======== Excerpted records ========

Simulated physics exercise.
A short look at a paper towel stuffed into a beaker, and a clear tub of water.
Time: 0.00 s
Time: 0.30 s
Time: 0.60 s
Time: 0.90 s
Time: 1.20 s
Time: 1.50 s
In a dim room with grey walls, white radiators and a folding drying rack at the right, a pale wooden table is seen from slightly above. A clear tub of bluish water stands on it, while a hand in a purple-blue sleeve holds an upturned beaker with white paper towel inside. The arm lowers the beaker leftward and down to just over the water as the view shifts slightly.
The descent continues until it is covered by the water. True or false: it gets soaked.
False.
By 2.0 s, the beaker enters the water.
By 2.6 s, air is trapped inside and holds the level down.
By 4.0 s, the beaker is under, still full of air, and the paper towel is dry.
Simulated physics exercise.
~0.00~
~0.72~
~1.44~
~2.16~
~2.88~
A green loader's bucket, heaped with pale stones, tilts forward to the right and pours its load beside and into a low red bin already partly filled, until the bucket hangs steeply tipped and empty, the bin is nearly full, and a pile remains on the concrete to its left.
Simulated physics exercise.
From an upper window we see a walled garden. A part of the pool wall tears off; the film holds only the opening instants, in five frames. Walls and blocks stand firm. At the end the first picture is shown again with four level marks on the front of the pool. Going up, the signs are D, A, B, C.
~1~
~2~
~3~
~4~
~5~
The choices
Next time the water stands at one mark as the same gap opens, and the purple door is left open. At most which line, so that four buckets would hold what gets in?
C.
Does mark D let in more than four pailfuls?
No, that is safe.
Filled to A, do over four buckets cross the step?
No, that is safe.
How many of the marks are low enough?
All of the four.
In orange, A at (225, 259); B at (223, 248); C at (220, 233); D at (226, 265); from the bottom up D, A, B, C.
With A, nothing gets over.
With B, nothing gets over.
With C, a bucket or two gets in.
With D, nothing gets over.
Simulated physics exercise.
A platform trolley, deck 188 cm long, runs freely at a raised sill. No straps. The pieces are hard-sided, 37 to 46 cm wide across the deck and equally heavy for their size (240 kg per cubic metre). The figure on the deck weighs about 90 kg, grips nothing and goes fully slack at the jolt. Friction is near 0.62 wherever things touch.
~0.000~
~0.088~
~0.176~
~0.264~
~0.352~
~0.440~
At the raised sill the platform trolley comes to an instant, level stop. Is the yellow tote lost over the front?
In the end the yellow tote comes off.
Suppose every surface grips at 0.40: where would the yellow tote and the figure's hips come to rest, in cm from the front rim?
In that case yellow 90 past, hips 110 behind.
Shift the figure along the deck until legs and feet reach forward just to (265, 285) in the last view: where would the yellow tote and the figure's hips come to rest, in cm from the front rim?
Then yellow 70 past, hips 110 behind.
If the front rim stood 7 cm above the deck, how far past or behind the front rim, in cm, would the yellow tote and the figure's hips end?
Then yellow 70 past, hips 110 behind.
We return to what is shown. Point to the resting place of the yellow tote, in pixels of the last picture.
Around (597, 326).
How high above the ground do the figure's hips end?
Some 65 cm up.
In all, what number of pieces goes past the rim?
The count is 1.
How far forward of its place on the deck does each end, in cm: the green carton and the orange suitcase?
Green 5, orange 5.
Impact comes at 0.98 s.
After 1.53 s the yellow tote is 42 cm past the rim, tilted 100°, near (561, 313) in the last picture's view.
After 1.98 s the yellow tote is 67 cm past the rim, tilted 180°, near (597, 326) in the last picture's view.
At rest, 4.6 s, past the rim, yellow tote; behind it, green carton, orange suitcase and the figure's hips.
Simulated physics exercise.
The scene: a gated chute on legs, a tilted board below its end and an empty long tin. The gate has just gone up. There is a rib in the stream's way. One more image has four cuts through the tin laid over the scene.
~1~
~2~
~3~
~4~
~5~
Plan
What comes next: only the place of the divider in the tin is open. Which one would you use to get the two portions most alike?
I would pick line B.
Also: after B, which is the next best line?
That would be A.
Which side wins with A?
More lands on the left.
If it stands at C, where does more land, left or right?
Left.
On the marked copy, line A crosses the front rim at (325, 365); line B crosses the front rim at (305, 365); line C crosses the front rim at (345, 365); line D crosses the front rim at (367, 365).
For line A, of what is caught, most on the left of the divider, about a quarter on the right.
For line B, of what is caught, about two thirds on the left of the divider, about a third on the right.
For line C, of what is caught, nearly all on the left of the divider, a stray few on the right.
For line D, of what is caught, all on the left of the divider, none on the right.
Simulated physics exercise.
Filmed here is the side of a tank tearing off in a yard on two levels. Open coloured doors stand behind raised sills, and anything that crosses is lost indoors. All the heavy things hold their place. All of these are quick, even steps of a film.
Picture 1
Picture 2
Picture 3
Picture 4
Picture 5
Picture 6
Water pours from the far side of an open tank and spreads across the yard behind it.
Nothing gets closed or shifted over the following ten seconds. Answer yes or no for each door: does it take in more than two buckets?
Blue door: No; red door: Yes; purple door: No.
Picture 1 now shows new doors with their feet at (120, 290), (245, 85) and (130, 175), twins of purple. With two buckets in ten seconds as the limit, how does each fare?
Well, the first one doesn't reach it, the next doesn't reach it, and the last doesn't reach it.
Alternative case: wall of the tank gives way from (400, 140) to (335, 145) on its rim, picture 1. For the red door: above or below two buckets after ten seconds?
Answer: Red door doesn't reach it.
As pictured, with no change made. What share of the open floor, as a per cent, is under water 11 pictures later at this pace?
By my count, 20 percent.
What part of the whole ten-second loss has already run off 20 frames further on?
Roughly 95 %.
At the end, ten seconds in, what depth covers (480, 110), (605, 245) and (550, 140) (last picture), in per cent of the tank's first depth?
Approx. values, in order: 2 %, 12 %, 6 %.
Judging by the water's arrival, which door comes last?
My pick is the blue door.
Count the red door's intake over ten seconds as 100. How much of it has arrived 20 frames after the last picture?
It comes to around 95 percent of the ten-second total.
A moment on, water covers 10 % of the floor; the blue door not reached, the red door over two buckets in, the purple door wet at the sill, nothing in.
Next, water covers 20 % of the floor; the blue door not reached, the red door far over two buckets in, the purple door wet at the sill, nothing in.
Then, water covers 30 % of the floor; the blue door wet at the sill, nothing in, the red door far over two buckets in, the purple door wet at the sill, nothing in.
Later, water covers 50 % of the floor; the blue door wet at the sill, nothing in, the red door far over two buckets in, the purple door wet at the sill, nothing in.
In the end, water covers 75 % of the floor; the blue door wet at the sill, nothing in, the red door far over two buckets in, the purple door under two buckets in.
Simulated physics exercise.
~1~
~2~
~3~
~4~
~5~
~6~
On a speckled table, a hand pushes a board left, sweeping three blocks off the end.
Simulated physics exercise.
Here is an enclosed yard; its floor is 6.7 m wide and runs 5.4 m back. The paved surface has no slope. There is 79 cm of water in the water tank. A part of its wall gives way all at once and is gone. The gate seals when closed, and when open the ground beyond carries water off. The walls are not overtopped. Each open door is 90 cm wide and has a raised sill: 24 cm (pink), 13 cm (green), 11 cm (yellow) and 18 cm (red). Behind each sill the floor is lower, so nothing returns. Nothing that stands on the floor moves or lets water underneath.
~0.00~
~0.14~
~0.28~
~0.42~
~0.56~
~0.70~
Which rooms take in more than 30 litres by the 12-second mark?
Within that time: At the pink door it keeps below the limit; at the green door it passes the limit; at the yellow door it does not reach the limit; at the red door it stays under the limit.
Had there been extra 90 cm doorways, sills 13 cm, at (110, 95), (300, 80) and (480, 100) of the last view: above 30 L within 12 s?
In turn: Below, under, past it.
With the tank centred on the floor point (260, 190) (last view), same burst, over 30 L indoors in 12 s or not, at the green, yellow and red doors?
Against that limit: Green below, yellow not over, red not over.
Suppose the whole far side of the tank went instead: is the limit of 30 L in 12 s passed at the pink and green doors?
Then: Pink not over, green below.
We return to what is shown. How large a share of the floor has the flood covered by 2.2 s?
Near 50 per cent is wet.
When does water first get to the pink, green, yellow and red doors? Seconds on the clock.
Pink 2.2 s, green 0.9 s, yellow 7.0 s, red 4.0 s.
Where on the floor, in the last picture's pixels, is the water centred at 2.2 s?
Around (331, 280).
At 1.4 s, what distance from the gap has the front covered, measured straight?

========

## Task goal
Repeat the records above line by line, from the first line through the line that contains "Time: 1.20 s".

## Solution to this problem
Simulated physics exercise.
A short look at a paper towel stuffed into a beaker, and a clear tub of water.
Time: 0.00 s
Time: 0.30 s
Time: 0.60 s
Time: 0.90 s
Time: 1.20 s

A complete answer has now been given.